**SHORT PROBLEM:** Reproduce all of the data word for word.

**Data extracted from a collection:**

+---+

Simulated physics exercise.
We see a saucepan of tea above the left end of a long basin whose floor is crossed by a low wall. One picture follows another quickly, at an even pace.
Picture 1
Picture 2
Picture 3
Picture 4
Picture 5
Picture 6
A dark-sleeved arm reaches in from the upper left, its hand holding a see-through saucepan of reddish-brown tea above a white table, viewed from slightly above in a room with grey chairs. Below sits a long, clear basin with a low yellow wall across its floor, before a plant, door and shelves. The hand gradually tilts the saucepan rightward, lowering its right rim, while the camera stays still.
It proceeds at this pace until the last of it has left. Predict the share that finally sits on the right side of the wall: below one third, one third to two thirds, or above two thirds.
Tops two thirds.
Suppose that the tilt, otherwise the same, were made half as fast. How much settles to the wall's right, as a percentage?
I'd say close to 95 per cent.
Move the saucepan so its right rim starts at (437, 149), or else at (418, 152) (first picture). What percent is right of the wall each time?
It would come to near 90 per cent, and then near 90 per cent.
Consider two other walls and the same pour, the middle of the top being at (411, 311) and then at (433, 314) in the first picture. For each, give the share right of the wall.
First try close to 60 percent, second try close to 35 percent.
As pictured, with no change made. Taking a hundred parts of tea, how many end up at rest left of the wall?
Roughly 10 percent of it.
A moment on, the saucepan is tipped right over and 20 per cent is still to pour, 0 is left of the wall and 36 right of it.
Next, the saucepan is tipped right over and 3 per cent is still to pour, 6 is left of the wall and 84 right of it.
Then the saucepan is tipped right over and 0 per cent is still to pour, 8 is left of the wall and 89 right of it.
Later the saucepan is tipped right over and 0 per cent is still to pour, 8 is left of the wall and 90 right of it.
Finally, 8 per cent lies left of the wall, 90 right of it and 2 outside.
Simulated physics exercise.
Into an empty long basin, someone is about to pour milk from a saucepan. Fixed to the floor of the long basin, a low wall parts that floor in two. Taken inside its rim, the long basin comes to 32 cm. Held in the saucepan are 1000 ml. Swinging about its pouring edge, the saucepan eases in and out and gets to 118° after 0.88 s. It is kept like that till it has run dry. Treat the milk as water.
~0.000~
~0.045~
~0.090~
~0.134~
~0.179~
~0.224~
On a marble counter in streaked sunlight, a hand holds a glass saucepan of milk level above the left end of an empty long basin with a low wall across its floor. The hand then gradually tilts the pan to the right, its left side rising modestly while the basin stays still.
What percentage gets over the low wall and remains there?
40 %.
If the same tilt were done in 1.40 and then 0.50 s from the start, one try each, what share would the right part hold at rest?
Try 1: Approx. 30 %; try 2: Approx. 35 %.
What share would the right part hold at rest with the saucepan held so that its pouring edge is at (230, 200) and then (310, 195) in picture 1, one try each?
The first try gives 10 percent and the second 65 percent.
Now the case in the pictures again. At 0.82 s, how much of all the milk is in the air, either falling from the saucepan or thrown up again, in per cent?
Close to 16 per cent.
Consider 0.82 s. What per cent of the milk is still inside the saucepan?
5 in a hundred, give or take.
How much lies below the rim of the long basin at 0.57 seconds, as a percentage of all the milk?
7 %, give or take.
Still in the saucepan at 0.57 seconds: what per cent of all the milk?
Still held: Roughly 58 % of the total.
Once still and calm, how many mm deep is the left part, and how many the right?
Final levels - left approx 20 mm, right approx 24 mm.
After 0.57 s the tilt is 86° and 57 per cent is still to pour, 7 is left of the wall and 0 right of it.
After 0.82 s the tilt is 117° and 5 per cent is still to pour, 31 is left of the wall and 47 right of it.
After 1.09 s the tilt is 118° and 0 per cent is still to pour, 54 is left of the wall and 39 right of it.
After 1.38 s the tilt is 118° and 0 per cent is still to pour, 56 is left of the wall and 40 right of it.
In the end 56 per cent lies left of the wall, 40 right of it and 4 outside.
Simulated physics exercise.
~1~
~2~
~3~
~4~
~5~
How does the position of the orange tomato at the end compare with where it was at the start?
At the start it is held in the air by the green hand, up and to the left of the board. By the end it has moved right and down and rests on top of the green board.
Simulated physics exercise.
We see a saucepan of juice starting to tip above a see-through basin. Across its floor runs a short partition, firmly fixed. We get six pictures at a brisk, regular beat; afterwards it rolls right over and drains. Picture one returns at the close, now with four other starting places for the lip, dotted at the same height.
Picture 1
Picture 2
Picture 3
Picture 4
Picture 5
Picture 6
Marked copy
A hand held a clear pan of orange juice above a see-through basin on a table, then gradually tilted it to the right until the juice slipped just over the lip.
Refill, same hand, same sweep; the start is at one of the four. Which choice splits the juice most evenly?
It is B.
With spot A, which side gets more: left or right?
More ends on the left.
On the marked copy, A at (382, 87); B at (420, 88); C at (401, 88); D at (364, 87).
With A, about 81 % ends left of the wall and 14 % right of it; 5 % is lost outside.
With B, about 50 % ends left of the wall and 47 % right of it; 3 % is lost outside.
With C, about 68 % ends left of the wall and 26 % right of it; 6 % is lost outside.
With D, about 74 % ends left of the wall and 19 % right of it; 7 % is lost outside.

+---+

**RESULT:**
Simulated physics exercise.
We see a saucepan of tea above the left end of a long basin whose floor is crossed by a low wall. One picture follows another quickly, at an even pace.
Picture 1
Picture 2
Picture 3
Picture 4
Picture 5
Picture 6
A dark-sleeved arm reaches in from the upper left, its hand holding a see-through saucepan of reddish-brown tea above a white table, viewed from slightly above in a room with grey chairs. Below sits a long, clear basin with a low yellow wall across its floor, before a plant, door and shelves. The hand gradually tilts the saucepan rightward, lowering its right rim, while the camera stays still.
It proceeds at this pace until the last of it has left. Predict the share that finally sits on the right side of the wall: below one third, one third to two thirds, or above two thirds.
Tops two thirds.
Suppose that the tilt, otherwise the same, were made half as fast. How much settles to the wall's right, as a percentage?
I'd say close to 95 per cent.
Move the saucepan so its right rim starts at (437, 149), or else at (418, 152) (first picture). What percent is right of the wall each time?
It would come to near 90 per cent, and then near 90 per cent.
Consider two other walls and the same pour, the middle of the top being at (411, 311) and then at (433, 314) in the first picture. For each, give the share right of the wall.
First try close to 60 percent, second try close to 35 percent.
As pictured, with no change made. Taking a hundred parts of tea, how many end up at rest left of the wall?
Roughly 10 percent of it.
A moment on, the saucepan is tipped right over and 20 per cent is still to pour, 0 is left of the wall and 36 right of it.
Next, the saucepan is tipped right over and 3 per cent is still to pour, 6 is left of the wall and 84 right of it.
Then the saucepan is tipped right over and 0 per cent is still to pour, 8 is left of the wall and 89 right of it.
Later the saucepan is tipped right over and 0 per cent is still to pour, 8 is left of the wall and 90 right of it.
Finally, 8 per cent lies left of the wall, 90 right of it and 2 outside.
Simulated physics exercise.
Into an empty long basin, someone is about to pour milk from a saucepan. Fixed to the floor of the long basin, a low wall parts that floor in two. Taken inside its rim, the long basin comes to 32 cm. Held in the saucepan are 1000 ml. Swinging about its pouring edge, the saucepan eases in and out and gets to 118° after 0.88 s. It is kept like that till it has run dry. Treat the milk as water.
~0.000~
~0.045~
~0.090~
~0.134~
~0.179~
~0.224~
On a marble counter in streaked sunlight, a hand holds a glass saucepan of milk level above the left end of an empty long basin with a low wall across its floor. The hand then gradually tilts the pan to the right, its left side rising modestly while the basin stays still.
What percentage gets over the low wall and remains there?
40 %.
If the same tilt were done in 1.40 and then 0.50 s from the start, one try each, what share would the right part hold at rest?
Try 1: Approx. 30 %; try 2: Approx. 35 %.
What share would the right part hold at rest with the saucepan held so that its pouring edge is at (230, 200) and then (310, 195) in picture 1, one try each?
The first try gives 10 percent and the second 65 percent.
Now the case in the pictures again. At 0.82 s, how much of all the milk is in the air, either falling from the saucepan or thrown up again, in per cent?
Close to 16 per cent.
Consider 0.82 s. What per cent of the milk is still inside the saucepan?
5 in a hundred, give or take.
How much lies below the rim of the long basin at 0.57 seconds, as a percentage of all the milk?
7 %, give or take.
Still in the saucepan at 0.57 seconds: what per cent of all the milk?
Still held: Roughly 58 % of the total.
Once still and calm, how many mm deep is the left part, and how many the right?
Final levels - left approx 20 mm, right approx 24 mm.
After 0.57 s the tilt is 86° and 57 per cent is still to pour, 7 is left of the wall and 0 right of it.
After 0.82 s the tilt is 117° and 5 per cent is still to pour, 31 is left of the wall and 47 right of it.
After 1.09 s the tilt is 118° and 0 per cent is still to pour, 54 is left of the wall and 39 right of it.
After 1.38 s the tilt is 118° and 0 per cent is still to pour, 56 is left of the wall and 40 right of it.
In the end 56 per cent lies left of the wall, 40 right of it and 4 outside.
Simulated physics exercise.
~1~
~2~
~3~
~4~
~5~
How does the position of the orange tomato at the end compare with where it was at the start?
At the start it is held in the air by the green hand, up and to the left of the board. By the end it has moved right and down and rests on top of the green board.
Simulated physics exercise.
We see a saucepan of juice starting to tip above a see-through basin. Across its floor runs a short partition, firmly fixed. We get six pictures at a brisk, regular beat; afterwards it rolls right over and drains. Picture one returns at the close, now with four other starting places for the lip, dotted at the same height.
Picture 1
Picture 2
Picture 3
Picture 4
Picture 5
Picture 6
Marked copy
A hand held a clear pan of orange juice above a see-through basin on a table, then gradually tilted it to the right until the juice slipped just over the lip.
Refill, same hand, same sweep; the start is at one of the four. Which choice splits the juice most evenly?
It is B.
With spot A, which side gets more: left or right?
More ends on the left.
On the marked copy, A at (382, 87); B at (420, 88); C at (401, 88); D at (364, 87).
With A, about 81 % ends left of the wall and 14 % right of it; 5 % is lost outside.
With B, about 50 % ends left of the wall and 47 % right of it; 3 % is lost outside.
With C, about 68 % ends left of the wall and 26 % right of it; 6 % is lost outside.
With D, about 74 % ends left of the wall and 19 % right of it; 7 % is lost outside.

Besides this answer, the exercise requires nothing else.